Extract exactly the run of lines starting at the line that holds "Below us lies" and ending at the line that holds "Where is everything", both included.

--- DATASET RECORDS ---

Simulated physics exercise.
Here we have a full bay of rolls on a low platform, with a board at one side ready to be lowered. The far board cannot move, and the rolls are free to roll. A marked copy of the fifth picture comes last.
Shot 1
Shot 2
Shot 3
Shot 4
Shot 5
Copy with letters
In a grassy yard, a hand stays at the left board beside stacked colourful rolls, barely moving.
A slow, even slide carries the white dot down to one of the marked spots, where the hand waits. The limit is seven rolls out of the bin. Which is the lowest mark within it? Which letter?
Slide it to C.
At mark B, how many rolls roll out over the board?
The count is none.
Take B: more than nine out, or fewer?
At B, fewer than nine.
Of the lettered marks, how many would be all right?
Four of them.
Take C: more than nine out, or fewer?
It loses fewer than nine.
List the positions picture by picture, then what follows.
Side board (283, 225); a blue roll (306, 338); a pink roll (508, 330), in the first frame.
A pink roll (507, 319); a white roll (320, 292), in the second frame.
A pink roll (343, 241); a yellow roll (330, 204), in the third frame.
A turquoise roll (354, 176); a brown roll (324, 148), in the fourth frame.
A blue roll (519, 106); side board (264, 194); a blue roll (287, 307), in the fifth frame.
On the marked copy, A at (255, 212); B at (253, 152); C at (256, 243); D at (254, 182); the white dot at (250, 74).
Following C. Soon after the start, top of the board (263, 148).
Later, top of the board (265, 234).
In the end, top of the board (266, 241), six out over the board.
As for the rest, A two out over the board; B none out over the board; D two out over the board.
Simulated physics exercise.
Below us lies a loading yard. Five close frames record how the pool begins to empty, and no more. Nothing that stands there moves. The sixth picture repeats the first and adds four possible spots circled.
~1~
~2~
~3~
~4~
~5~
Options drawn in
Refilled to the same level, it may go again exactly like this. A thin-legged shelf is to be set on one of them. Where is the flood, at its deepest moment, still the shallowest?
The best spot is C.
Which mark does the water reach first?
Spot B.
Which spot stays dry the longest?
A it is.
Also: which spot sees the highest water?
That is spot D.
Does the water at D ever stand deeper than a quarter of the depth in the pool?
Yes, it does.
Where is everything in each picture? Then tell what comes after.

---
--- DATASET RECORDS ---

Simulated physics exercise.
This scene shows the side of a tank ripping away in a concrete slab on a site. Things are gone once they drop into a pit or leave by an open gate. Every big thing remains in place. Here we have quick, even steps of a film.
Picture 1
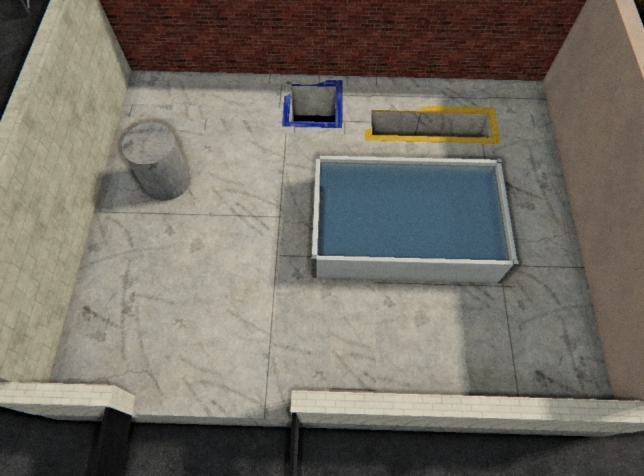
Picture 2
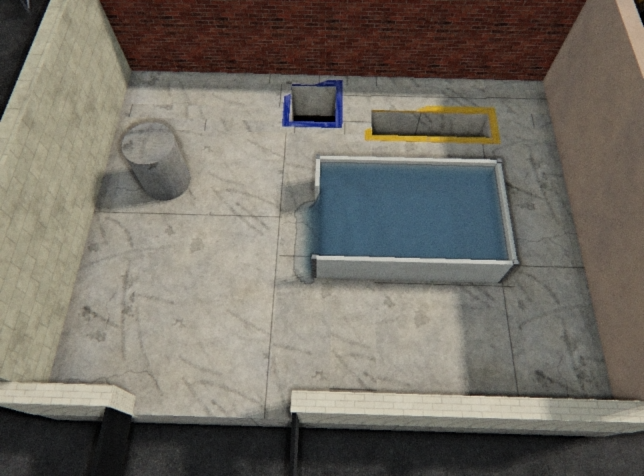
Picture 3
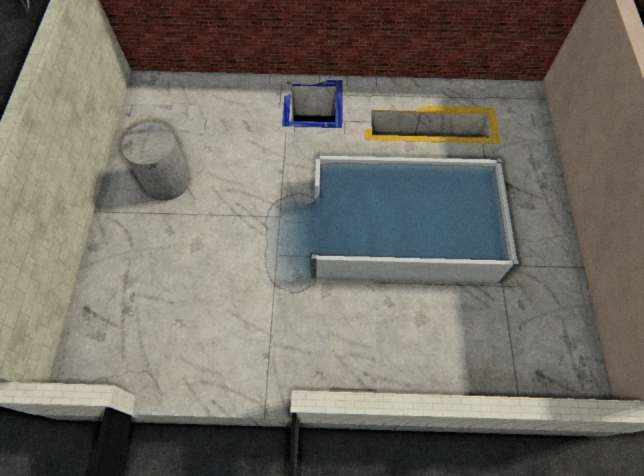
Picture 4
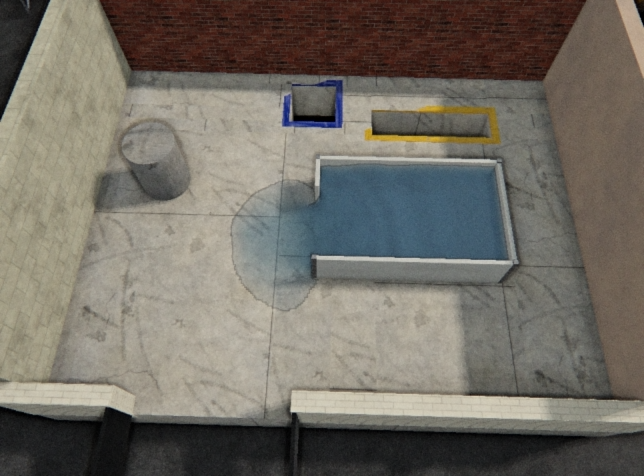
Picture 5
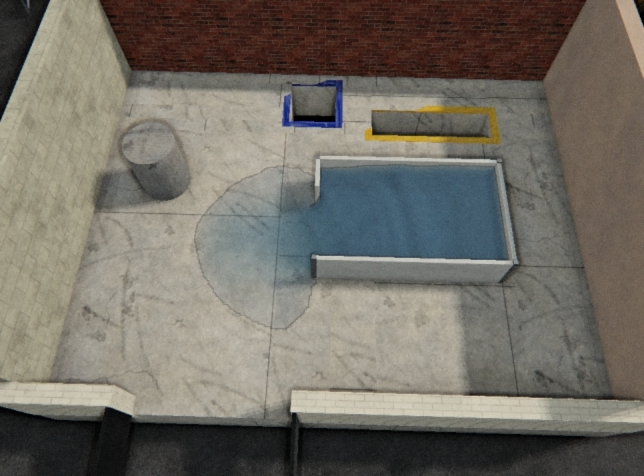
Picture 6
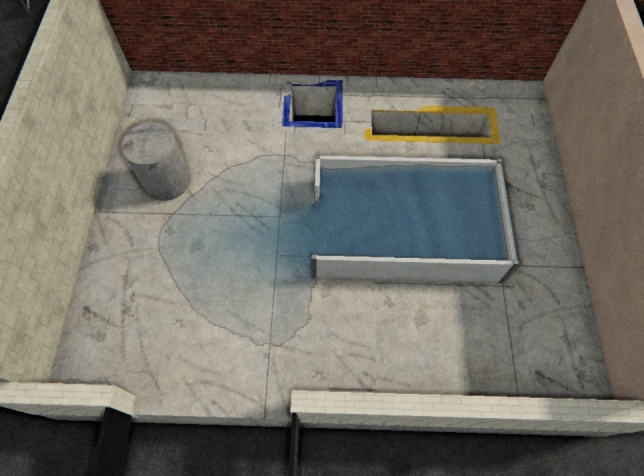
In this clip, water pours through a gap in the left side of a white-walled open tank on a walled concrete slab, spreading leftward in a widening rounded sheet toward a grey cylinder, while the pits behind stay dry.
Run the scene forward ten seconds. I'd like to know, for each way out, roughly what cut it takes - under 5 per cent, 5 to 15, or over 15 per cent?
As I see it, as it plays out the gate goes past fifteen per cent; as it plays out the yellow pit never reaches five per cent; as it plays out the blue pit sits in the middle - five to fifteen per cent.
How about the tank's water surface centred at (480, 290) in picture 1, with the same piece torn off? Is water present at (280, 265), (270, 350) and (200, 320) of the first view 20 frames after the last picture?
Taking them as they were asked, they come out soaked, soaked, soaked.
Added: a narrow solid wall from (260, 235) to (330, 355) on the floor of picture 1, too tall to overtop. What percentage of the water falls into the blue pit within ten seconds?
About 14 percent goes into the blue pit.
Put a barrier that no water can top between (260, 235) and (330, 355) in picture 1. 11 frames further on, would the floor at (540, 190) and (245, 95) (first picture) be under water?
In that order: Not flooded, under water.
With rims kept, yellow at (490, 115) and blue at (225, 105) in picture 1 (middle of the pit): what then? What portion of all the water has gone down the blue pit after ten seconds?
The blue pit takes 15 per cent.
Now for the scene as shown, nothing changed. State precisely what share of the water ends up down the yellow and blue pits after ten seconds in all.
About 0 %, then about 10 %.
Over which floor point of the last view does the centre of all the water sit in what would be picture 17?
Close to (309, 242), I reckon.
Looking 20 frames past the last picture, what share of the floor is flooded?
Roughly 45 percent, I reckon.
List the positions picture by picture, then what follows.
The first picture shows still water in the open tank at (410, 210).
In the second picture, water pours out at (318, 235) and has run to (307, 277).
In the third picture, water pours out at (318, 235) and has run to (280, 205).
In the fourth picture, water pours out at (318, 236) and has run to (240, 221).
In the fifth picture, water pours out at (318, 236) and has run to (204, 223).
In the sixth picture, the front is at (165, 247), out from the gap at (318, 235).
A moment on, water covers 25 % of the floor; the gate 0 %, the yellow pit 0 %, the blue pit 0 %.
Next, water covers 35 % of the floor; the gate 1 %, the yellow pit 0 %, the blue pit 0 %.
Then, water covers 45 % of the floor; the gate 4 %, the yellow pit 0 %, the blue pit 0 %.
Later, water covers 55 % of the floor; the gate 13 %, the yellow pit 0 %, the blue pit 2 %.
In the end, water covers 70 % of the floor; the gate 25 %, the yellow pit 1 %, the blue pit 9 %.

---

FINAL RESULT ▸
Below us lies a loading yard. Five close frames record how the pool begins to empty, and no more. Nothing that stands there moves. The sixth picture repeats the first and adds four possible spots circled.
~1~
~2~
~3~
~4~
~5~
Options drawn in
Refilled to the same level, it may go again exactly like this. A thin-legged shelf is to be set on one of them. Where is the flood, at its deepest moment, still the shallowest?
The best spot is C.
Which mark does the water reach first?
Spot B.
Which spot stays dry the longest?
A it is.
Also: which spot sees the highest water?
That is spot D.
Does the water at D ever stand deeper than a quarter of the depth in the pool?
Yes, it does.
Where is everything in each picture? Then tell what comes after.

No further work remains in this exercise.